- _THE TASK_: Only the pictures are omitted; repeat all other data exactly.

====== SUPPLIED DATA

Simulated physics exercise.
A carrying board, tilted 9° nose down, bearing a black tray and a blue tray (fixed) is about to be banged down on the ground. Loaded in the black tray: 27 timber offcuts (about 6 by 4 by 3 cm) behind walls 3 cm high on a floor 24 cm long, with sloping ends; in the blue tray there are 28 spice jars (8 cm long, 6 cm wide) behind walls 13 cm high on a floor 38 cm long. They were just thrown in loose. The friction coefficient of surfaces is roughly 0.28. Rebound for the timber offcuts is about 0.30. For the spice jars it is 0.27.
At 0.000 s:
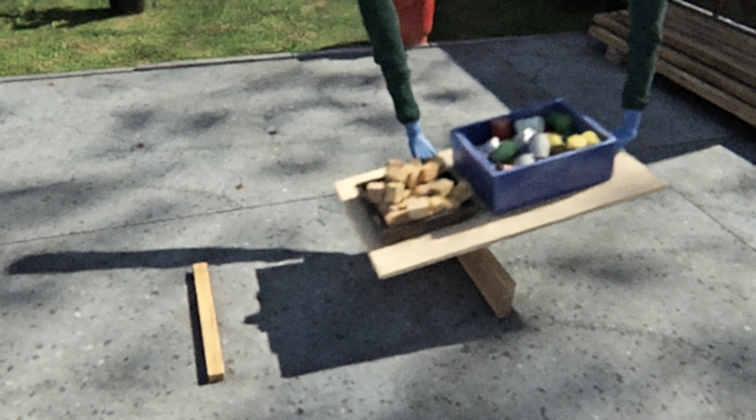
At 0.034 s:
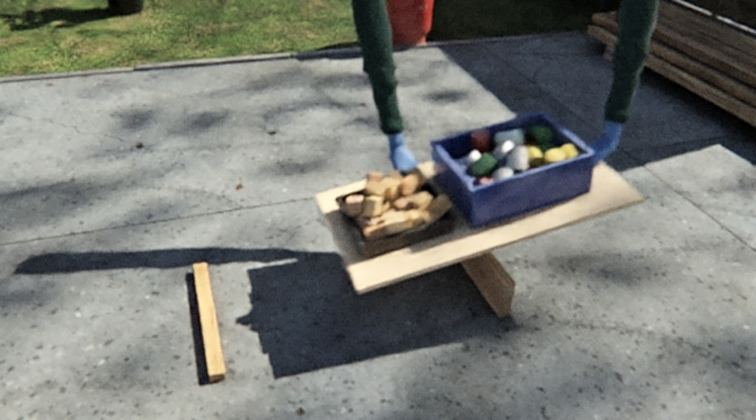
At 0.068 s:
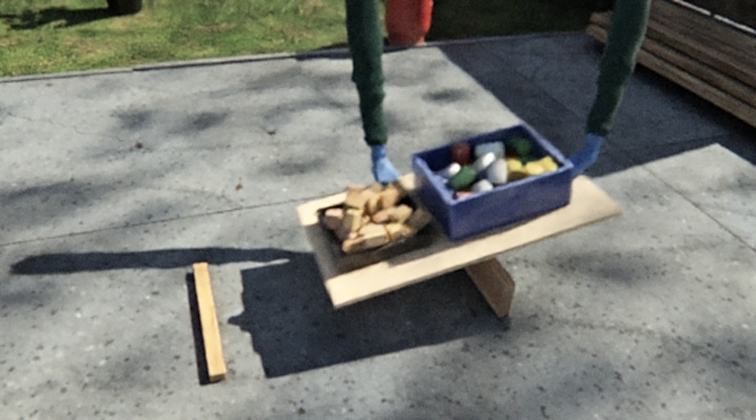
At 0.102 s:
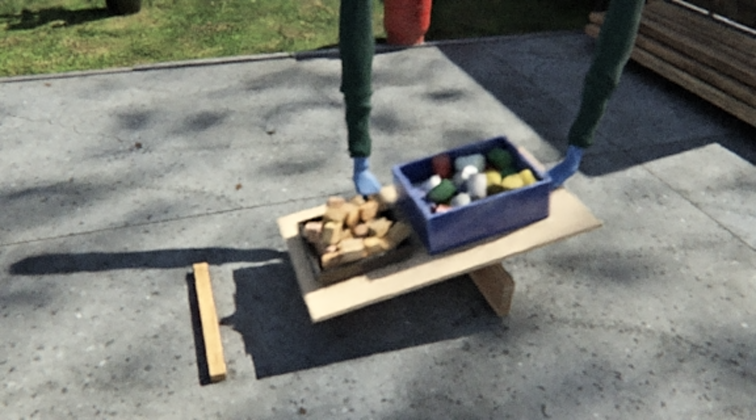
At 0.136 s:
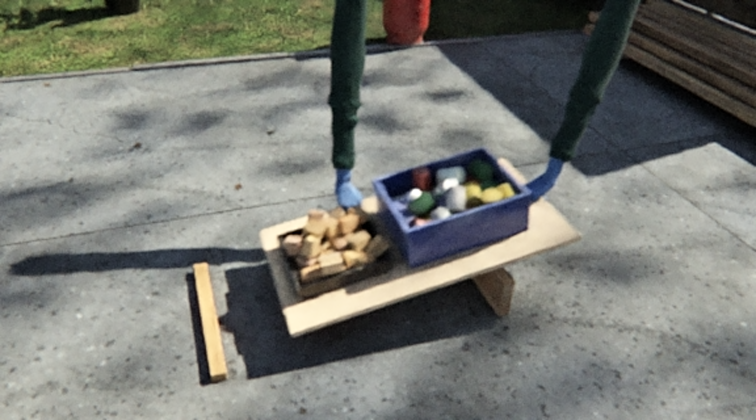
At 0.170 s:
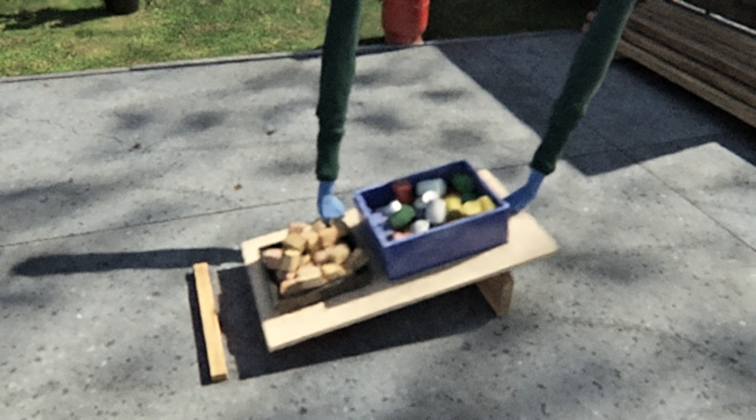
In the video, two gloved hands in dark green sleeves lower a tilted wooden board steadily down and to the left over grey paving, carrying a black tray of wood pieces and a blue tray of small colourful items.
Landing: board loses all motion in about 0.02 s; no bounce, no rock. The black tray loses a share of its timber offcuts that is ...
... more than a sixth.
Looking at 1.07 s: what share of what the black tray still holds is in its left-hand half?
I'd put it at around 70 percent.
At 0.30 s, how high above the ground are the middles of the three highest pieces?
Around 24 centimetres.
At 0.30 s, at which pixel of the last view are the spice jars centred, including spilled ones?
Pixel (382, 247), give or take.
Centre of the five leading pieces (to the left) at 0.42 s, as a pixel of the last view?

============

- _WRITTEN ANSWER_:
Simulated physics exercise.
A carrying board, tilted 9° nose down, bearing a black tray and a blue tray (fixed) is about to be banged down on the ground. Loaded in the black tray: 27 timber offcuts (about 6 by 4 by 3 cm) behind walls 3 cm high on a floor 24 cm long, with sloping ends; in the blue tray there are 28 spice jars (8 cm long, 6 cm wide) behind walls 13 cm high on a floor 38 cm long. They were just thrown in loose. The friction coefficient of surfaces is roughly 0.28. Rebound for the timber offcuts is about 0.30. For the spice jars it is 0.27.
At 0.000 s:
At 0.034 s:
At 0.068 s:
At 0.102 s:
At 0.136 s:
At 0.170 s:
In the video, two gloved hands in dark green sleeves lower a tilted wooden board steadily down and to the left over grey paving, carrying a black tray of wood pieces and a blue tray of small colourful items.
Landing: board loses all motion in about 0.02 s; no bounce, no rock. The black tray loses a share of its timber offcuts that is ...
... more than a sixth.
Looking at 1.07 s: what share of what the black tray still holds is in its left-hand half?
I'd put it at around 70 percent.
At 0.30 s, how high above the ground are the middles of the three highest pieces?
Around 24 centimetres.
At 0.30 s, at which pixel of the last view are the spice jars centred, including spilled ones?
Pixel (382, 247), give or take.
Centre of the five leading pieces (to the left) at 0.42 s, as a pixel of the last view?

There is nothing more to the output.